===== DATA FOR THE TASK

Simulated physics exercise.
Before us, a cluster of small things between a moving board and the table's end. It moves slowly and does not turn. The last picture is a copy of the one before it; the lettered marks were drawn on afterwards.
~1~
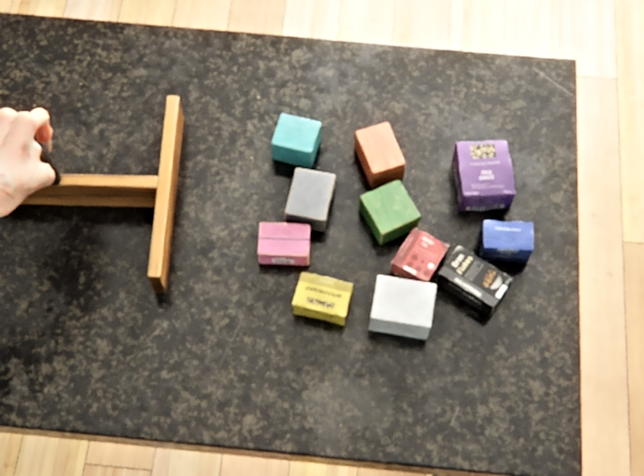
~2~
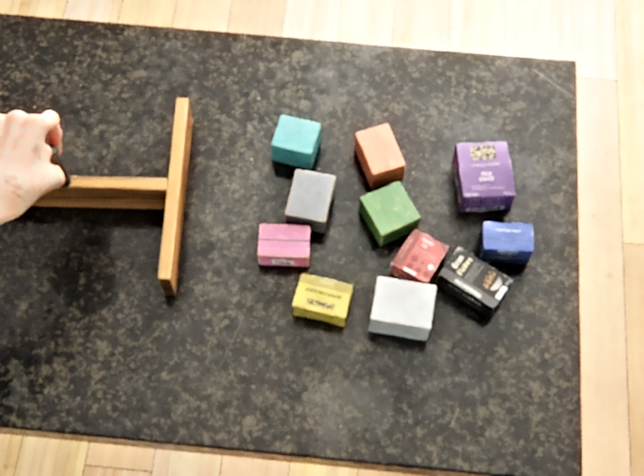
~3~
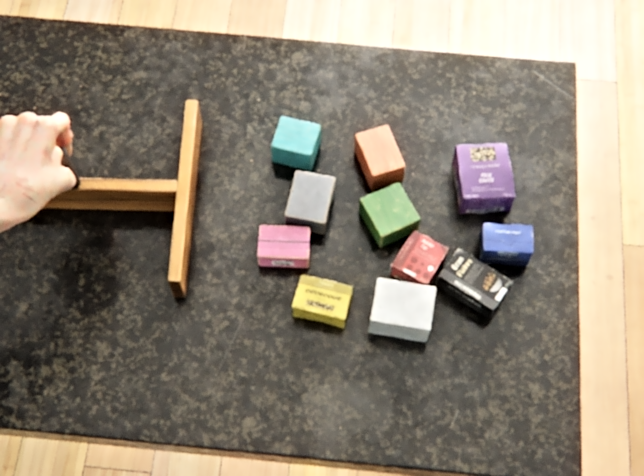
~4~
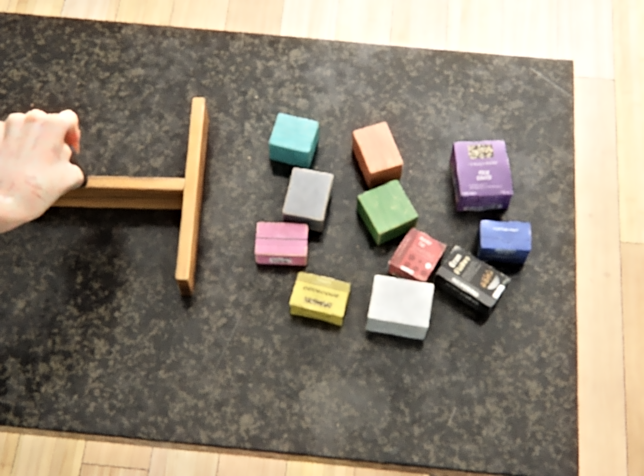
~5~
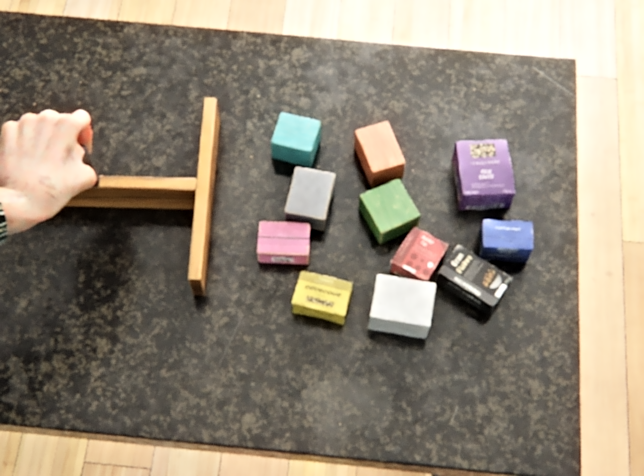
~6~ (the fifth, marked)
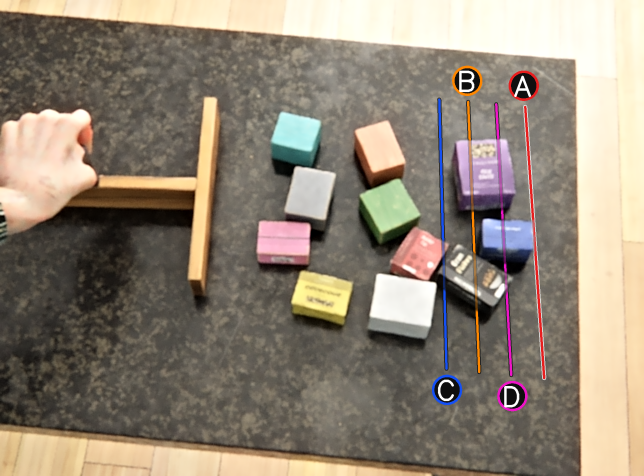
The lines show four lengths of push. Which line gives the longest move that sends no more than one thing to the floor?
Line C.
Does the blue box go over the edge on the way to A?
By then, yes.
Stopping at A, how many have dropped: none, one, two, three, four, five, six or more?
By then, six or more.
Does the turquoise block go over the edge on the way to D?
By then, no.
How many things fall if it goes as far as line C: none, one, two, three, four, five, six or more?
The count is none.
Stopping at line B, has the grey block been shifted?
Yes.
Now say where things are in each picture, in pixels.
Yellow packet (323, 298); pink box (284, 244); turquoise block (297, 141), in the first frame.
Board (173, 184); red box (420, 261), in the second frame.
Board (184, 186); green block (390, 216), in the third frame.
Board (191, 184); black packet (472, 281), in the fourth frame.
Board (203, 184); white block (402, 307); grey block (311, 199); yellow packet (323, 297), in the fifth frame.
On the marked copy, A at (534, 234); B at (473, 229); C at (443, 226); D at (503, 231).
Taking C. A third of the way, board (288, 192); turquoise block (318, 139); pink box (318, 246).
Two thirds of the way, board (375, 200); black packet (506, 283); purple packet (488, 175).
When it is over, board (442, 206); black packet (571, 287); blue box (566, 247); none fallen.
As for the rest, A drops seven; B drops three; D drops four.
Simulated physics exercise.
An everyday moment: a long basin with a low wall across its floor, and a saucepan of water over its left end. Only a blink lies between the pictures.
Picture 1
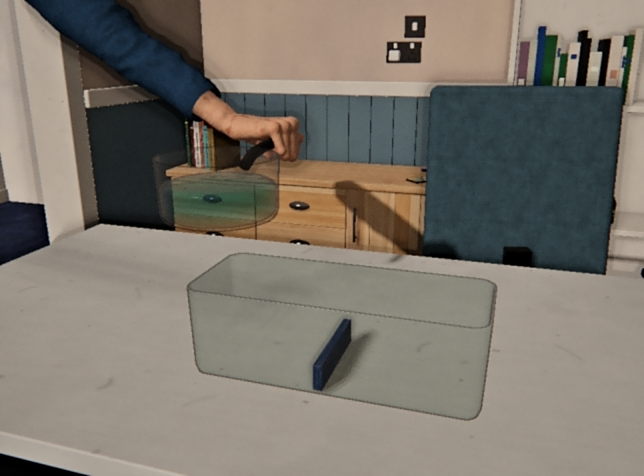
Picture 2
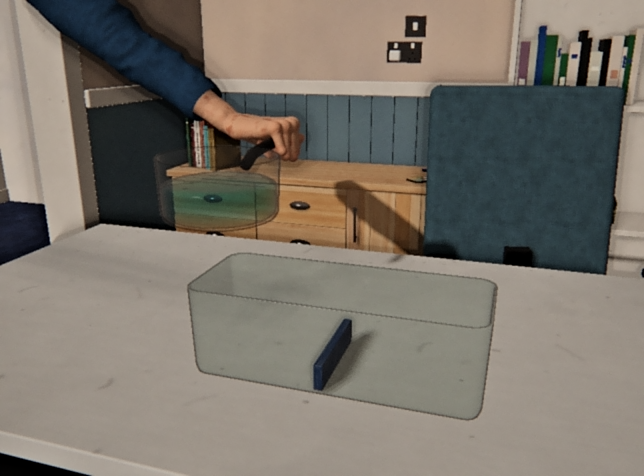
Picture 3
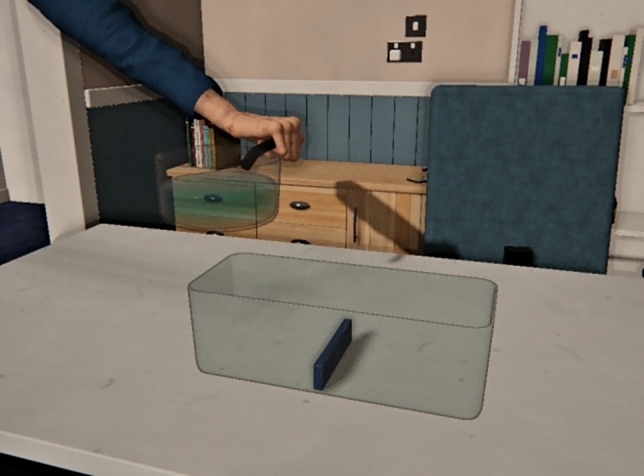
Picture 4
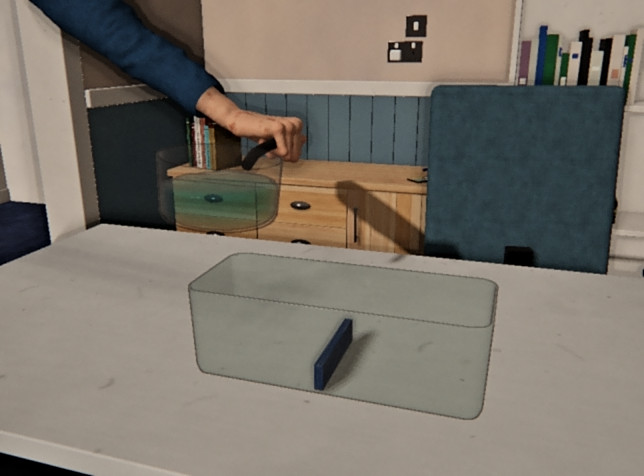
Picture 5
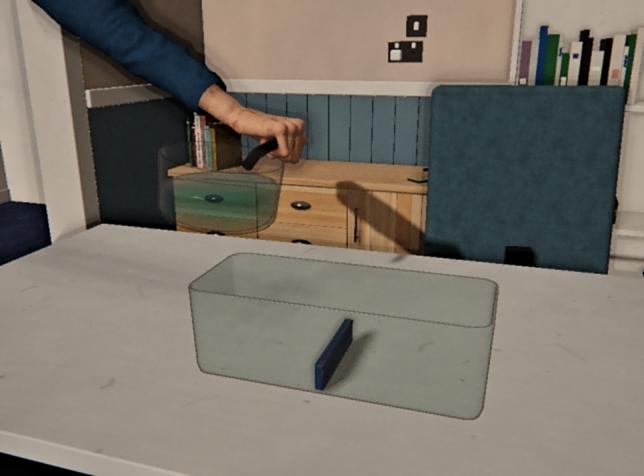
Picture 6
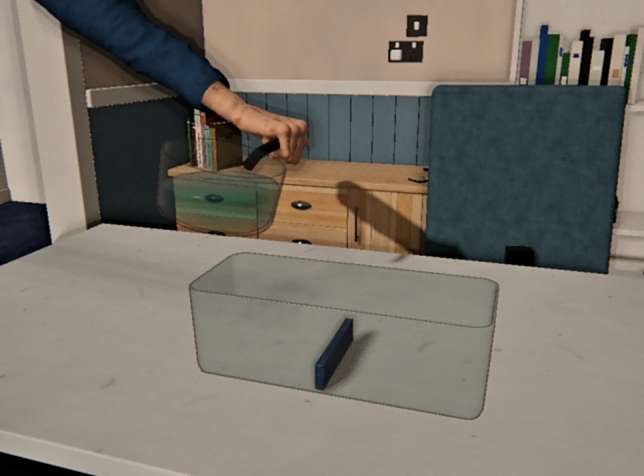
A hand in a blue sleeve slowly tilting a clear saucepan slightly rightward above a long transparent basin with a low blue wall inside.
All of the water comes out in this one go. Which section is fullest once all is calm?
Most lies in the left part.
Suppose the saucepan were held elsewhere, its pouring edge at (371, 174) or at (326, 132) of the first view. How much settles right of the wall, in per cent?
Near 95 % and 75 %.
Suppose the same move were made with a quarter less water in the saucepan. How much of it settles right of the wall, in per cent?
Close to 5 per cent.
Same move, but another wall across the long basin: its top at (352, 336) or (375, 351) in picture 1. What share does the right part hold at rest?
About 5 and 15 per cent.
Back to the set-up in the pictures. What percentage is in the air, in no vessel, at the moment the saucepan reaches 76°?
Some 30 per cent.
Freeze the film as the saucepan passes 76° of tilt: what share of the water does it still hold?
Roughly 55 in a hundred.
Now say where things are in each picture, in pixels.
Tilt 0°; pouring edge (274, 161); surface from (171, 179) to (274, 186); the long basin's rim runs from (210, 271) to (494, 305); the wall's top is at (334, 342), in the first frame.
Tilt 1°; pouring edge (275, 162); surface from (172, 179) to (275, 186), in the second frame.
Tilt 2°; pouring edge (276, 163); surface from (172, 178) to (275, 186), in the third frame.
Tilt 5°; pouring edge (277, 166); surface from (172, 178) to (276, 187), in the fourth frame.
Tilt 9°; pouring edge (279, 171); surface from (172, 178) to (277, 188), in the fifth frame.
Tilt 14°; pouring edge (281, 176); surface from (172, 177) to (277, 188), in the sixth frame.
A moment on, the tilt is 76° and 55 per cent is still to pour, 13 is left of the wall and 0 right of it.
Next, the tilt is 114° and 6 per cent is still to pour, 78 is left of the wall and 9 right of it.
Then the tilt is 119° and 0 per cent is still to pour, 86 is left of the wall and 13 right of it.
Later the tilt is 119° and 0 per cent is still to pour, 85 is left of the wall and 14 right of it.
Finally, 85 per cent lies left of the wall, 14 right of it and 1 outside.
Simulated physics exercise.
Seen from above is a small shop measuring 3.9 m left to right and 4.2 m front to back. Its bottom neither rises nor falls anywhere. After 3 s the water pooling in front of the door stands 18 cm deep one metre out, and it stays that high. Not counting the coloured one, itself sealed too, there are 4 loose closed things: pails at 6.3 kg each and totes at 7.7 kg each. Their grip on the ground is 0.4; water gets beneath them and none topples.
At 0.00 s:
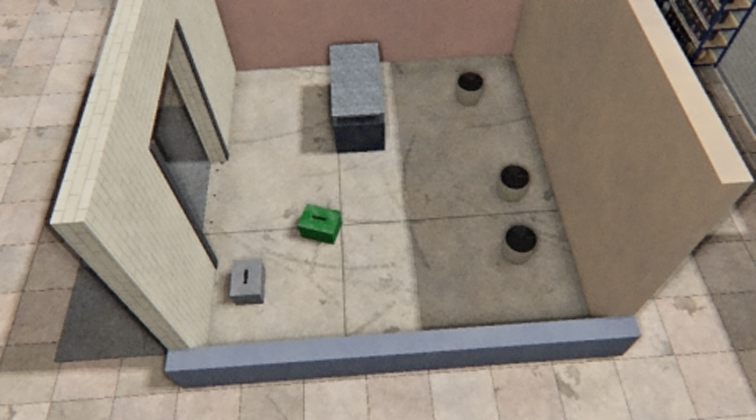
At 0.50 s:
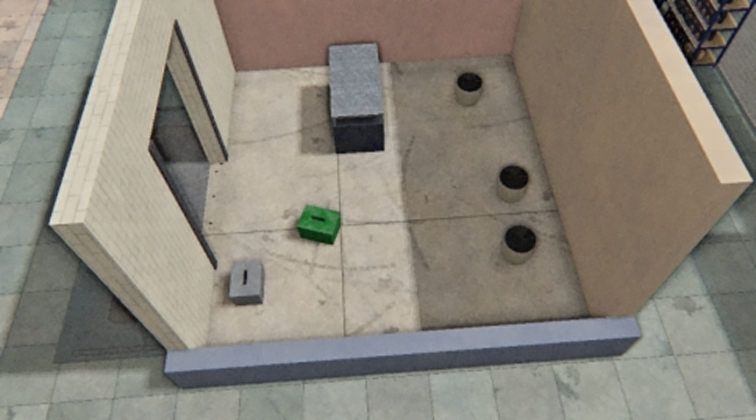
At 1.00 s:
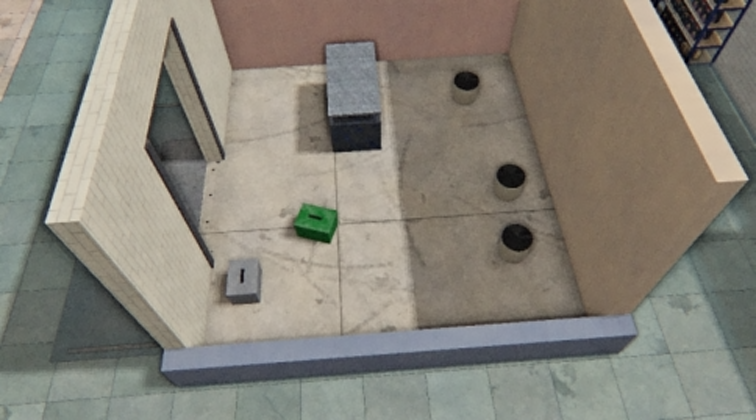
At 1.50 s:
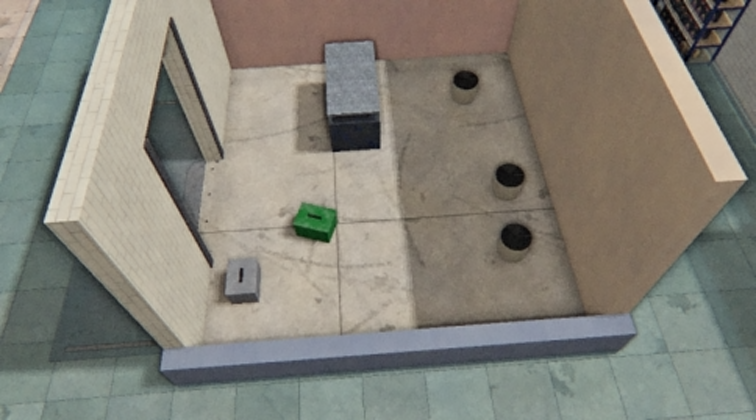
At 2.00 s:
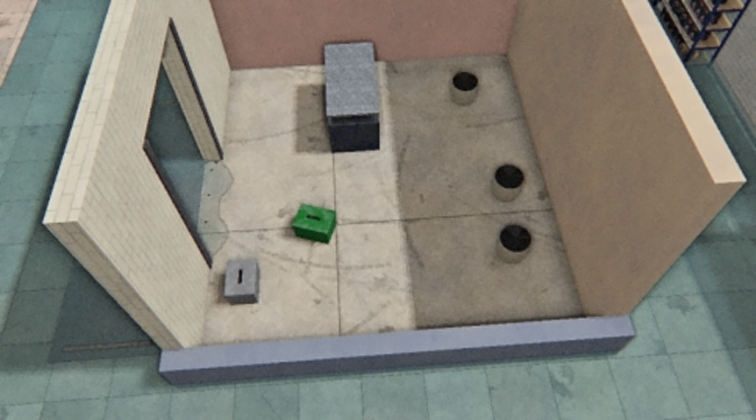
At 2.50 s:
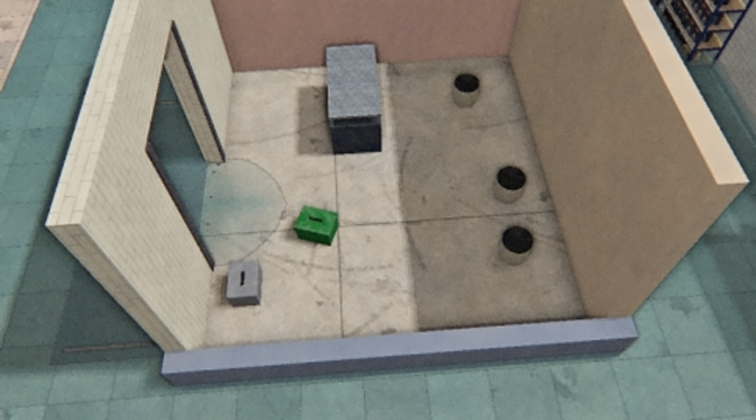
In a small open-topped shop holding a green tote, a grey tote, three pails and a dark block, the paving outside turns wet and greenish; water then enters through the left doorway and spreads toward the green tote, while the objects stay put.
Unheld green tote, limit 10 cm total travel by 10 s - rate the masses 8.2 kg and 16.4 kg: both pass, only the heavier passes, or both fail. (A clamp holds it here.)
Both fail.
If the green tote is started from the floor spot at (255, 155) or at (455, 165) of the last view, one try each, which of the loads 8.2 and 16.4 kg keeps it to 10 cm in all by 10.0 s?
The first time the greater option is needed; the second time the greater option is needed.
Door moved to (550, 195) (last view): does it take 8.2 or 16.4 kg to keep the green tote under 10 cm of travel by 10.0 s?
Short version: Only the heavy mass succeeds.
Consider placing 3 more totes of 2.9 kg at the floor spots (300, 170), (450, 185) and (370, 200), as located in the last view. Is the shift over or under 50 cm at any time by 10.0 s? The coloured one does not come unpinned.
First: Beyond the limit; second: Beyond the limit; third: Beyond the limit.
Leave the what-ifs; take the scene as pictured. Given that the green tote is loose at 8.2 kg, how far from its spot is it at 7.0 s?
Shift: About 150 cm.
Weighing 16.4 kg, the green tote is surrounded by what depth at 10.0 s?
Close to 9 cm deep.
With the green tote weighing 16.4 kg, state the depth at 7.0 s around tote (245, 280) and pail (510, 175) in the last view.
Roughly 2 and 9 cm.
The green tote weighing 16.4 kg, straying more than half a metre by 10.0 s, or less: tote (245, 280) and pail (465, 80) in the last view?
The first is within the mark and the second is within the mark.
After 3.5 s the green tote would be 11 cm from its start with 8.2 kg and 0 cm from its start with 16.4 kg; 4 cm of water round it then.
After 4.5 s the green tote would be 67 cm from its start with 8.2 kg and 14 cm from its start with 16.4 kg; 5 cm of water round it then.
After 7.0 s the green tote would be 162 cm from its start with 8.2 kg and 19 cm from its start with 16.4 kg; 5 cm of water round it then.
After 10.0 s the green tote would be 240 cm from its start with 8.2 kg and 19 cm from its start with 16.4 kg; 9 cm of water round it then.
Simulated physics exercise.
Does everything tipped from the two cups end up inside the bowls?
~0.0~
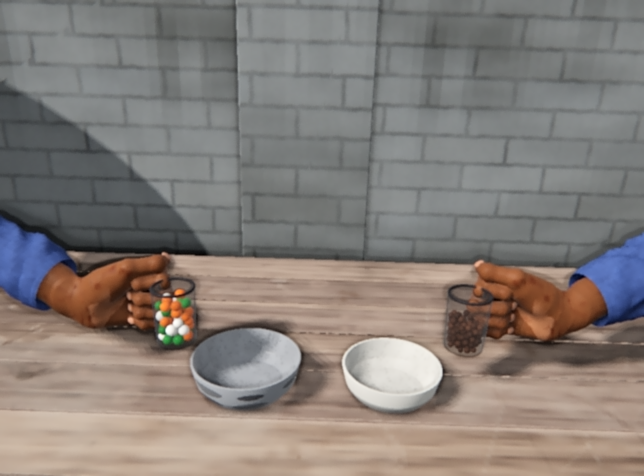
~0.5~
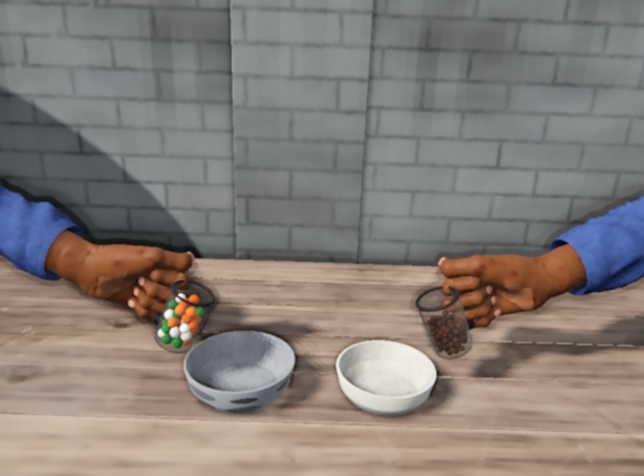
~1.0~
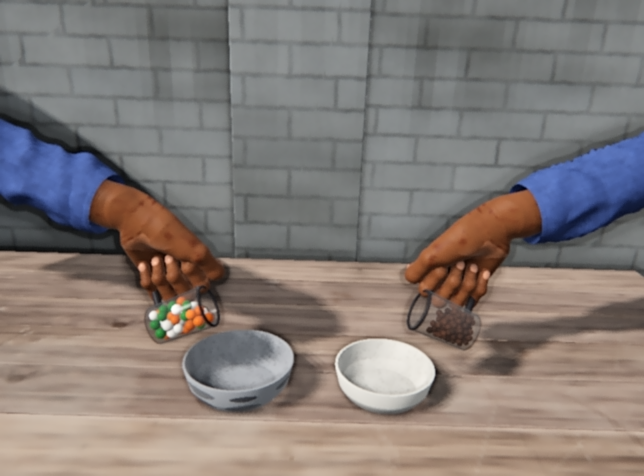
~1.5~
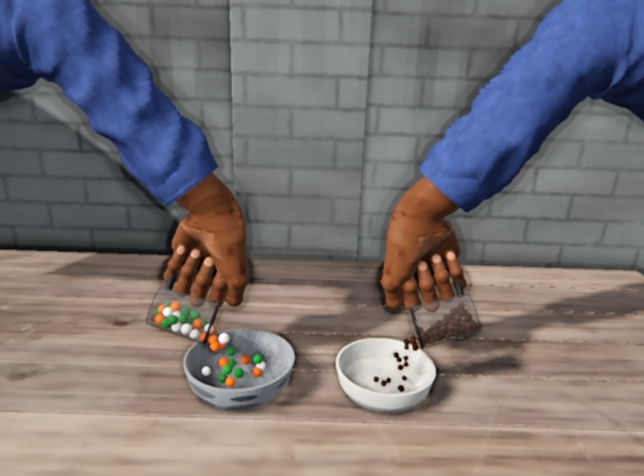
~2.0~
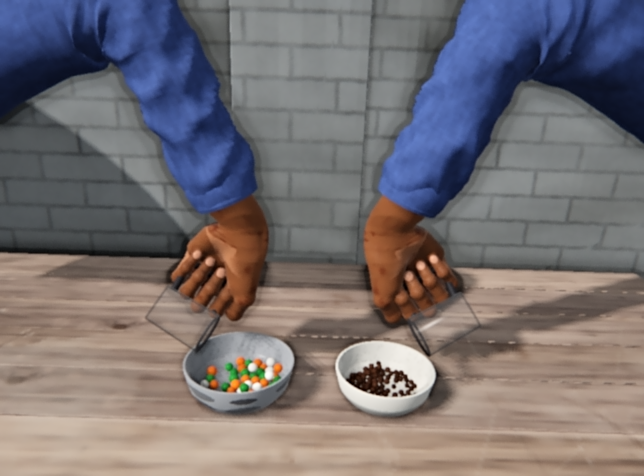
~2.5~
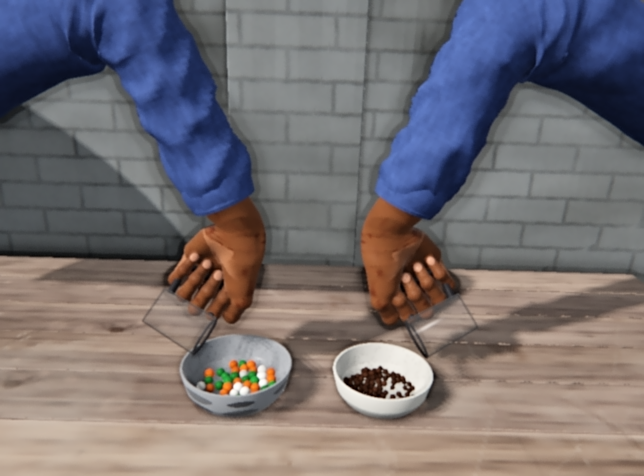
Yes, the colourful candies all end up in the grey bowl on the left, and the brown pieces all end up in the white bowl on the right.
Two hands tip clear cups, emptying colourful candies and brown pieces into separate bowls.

==========

How many lines of the listing above include the word "between"? State the number and nothing else.

2